▶ [YOUR INSTRUCTIONS] Transcribe the records below exactly as they appear, omitting any pictures.

▶ [LISTING]
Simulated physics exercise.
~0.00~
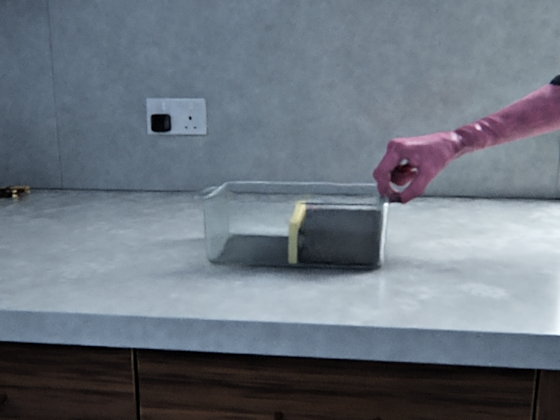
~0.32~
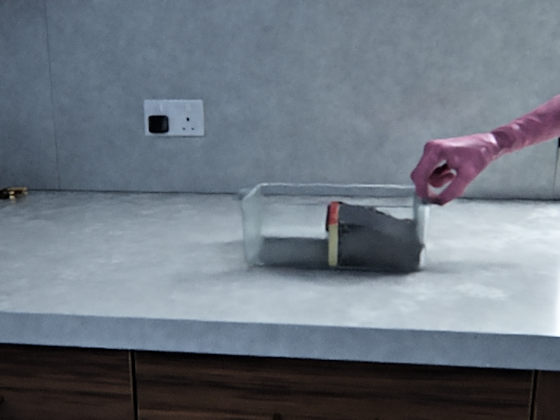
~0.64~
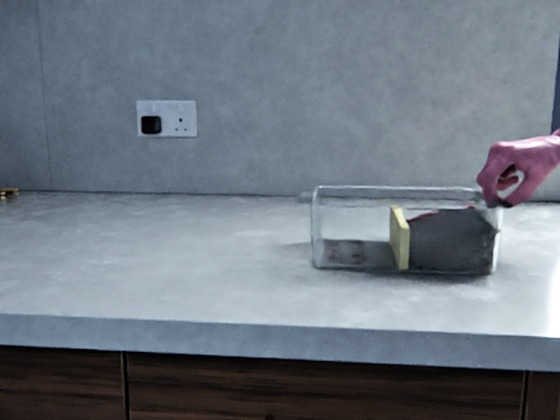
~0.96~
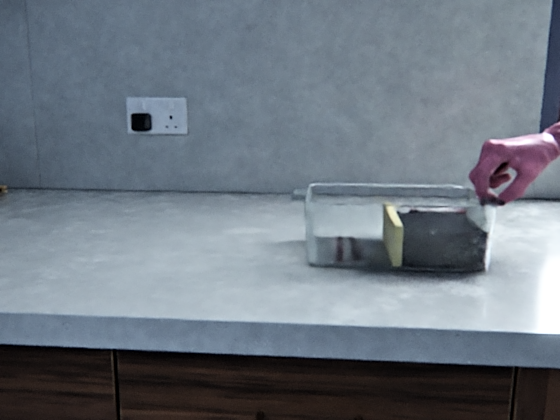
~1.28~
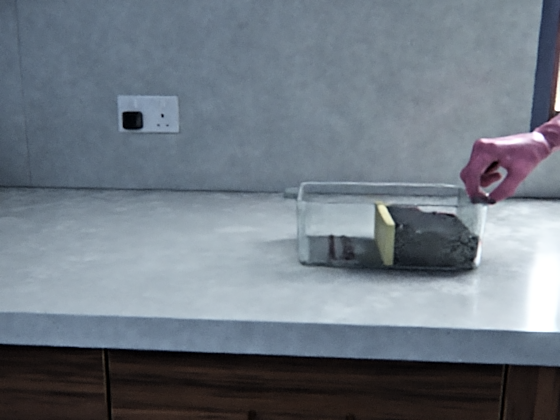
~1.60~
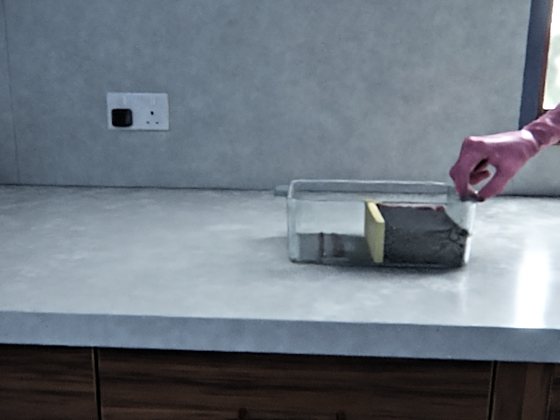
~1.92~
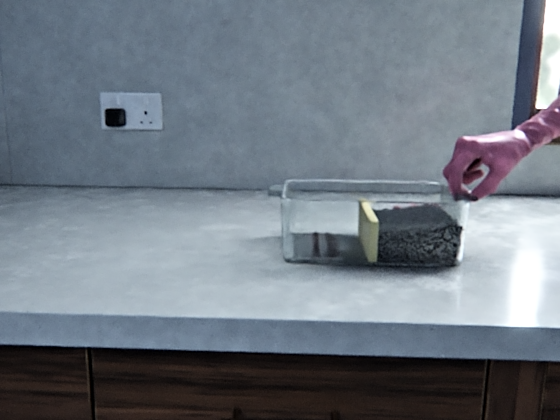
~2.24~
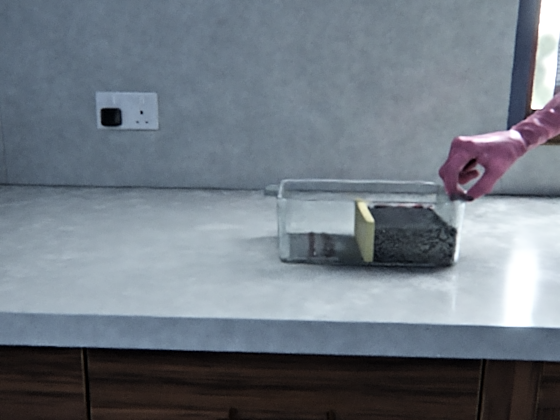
On a pale grey kitchen counter with dark wooden drawers below and a socket on the wall behind, a clear rectangular food box sits with a yellowish upright divider inside. A pink hand reaches in from the right and grips the box's right end, where dark liquid fills the right part. The hand pulls the box to the right in one smooth slide, and the liquid's surface tilts and turns uneven. The box stops, and the view drifts slightly right. At the end the hand still holds the rim, the divider stands upright, and most of the dark liquid remains on the right.
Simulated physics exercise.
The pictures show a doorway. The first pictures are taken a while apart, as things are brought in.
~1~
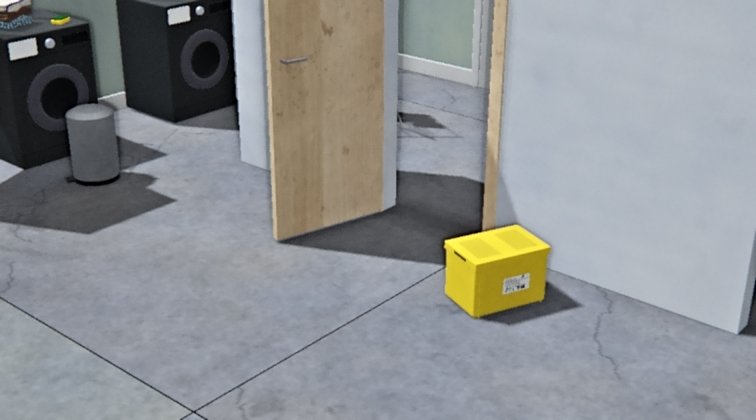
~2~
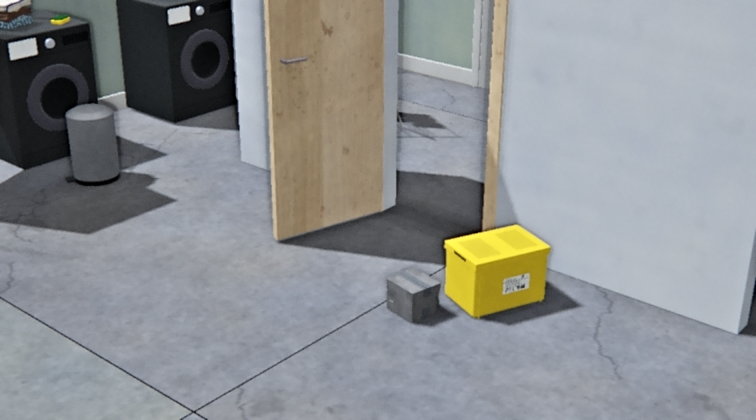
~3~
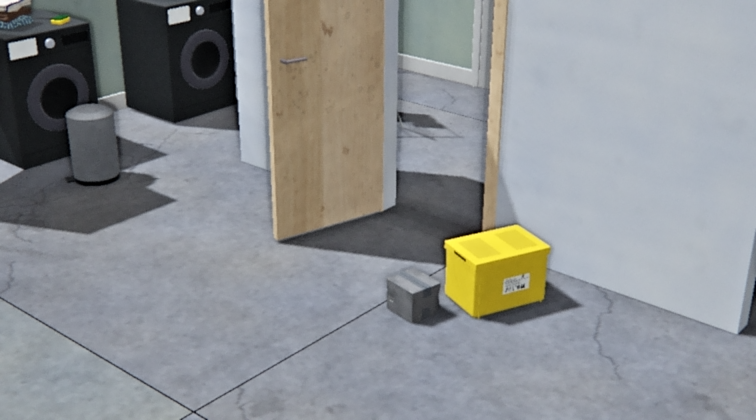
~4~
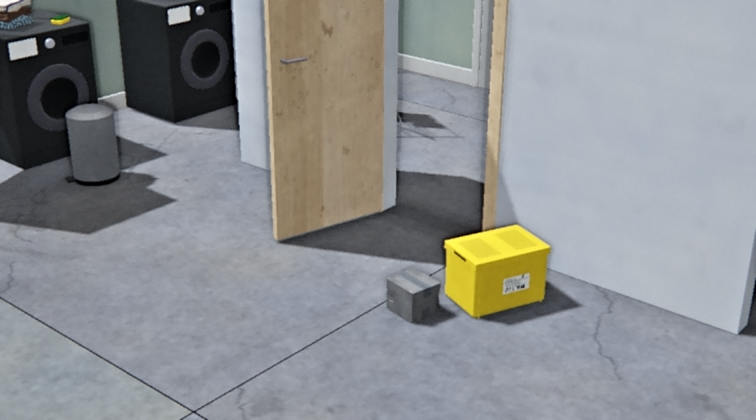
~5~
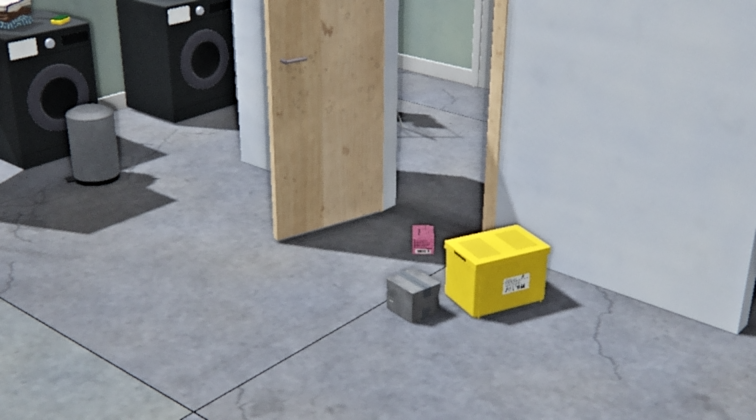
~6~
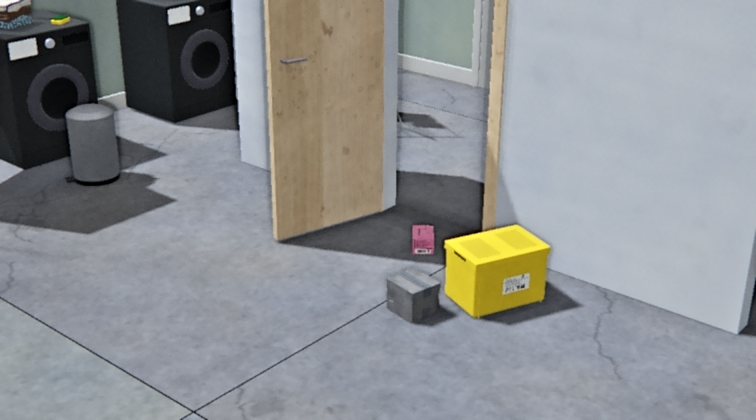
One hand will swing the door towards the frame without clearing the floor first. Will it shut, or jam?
It reaches the frame.
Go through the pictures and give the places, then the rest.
The first frame shows door wide open and still.
The second frame shows door wide open and still; grey parcel (413, 295); yellow tote (496, 271).
The third frame shows door wide open and still; grey parcel (413, 295); yellow tote (496, 271).
The fourth frame shows door wide open and still; grey parcel (413, 295); yellow tote (496, 271).
The fifth frame shows door wide open and still; grey parcel (413, 295); yellow tote (496, 271).
The sixth frame shows door wide open and still; pink box (423, 240); grey parcel (413, 295).
Then, 0.80 s later than the last frame, open by 69°.
Then, 1.40 s later than the last frame, open by 23°; pink box moved a little near (436, 236).
Then, 1.60 s later than the last frame, open by 7°; pink box moved about its own width near (457, 230).
When it is over, open by 0°; moved from the start, pink box; the other 2 as before. End places, in pixels of the last picture, pink box near (474, 222).
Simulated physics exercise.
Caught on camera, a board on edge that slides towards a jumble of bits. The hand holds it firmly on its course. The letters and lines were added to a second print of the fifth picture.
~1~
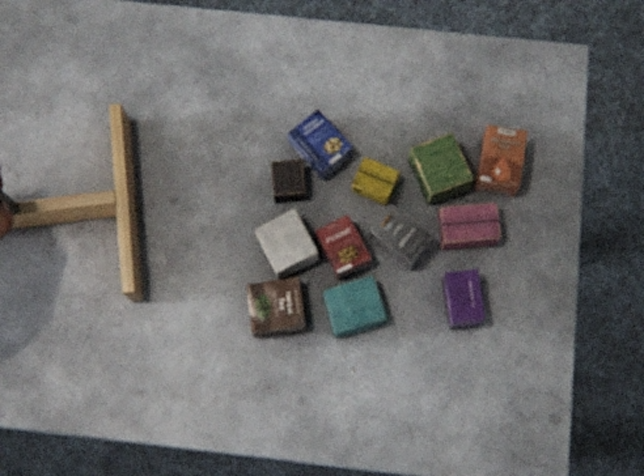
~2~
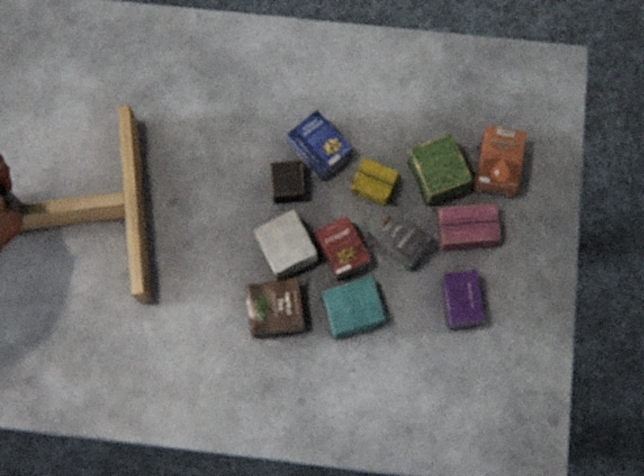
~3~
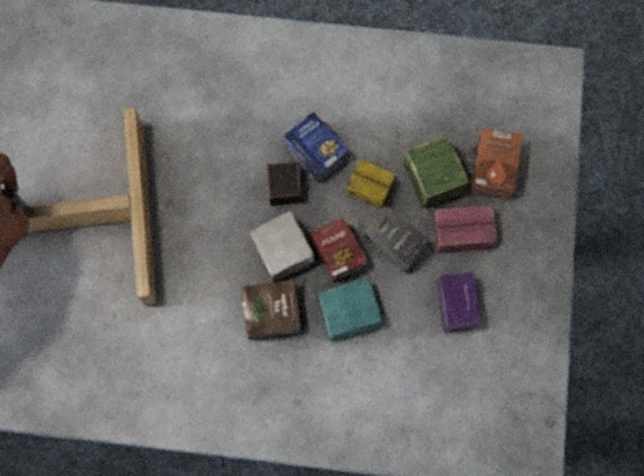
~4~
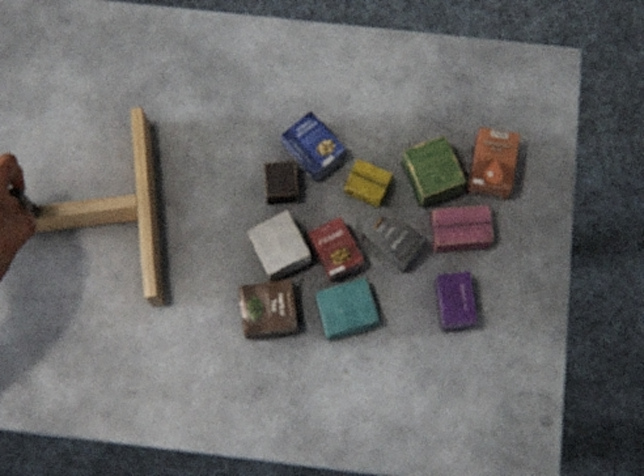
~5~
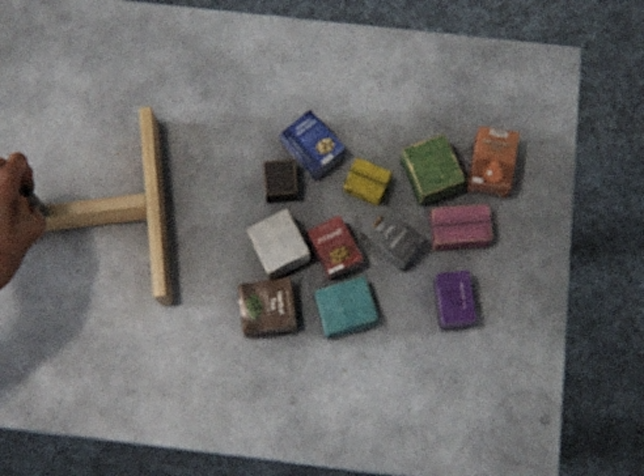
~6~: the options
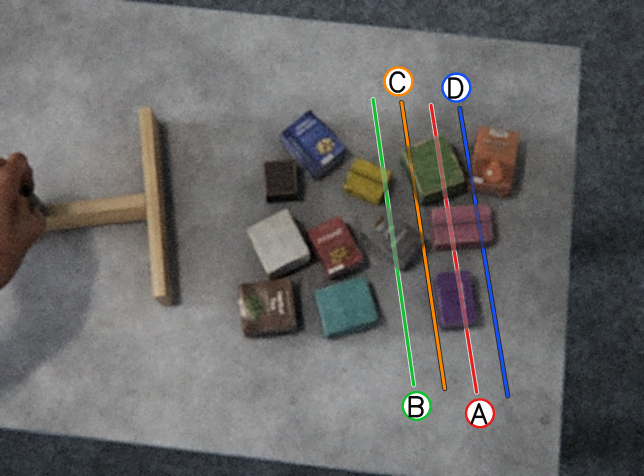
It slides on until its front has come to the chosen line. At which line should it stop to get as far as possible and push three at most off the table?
It should halt at A.
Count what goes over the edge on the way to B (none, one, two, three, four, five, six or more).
By then, none.
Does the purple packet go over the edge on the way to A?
Yes.
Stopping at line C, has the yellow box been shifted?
By then, yes.
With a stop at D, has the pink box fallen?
Yes.
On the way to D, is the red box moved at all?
Yes.
On the marked copy, A at (453, 243); B at (393, 236); C at (423, 240); D at (483, 246).
Following A. Soon after the start, board (260, 211); brown packet (306, 310); turquoise block (360, 308).
Later, board (369, 223); pink box (524, 229); purple packet (512, 303).
In the end, board (452, 232); purple packet over the edge; pink box over the edge; two fallen.
As for the rest, B is within the limit but short; C is within the limit but short; D drops four.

▶ [COMPLETE RESPONSE]
Simulated physics exercise.
~0.00~
~0.32~
~0.64~
~0.96~
~1.28~
~1.60~
~1.92~
~2.24~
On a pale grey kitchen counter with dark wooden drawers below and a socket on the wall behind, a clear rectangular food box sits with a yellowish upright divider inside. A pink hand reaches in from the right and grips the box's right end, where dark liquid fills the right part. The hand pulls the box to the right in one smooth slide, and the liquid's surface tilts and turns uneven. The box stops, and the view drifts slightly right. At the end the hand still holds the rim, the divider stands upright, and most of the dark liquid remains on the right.
Simulated physics exercise.
The pictures show a doorway. The first pictures are taken a while apart, as things are brought in.
~1~
~2~
~3~
~4~
~5~
~6~
One hand will swing the door towards the frame without clearing the floor first. Will it shut, or jam?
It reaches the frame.
Go through the pictures and give the places, then the rest.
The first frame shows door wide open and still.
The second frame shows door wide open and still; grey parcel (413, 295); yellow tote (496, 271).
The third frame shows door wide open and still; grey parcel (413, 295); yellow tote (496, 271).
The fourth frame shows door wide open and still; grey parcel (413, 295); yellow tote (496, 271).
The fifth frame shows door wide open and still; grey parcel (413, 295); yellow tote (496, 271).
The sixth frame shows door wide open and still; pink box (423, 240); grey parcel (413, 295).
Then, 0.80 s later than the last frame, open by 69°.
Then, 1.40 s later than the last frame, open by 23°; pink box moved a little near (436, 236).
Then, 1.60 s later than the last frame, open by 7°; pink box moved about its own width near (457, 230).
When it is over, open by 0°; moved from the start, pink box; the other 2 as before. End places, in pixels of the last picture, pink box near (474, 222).
Simulated physics exercise.
Caught on camera, a board on edge that slides towards a jumble of bits. The hand holds it firmly on its course. The letters and lines were added to a second print of the fifth picture.
~1~
~2~
~3~
~4~
~5~
~6~: the options
It slides on until its front has come to the chosen line. At which line should it stop to get as far as possible and push three at most off the table?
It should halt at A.
Count what goes over the edge on the way to B (none, one, two, three, four, five, six or more).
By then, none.
Does the purple packet go over the edge on the way to A?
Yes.
Stopping at line C, has the yellow box been shifted?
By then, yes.
With a stop at D, has the pink box fallen?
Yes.
On the way to D, is the red box moved at all?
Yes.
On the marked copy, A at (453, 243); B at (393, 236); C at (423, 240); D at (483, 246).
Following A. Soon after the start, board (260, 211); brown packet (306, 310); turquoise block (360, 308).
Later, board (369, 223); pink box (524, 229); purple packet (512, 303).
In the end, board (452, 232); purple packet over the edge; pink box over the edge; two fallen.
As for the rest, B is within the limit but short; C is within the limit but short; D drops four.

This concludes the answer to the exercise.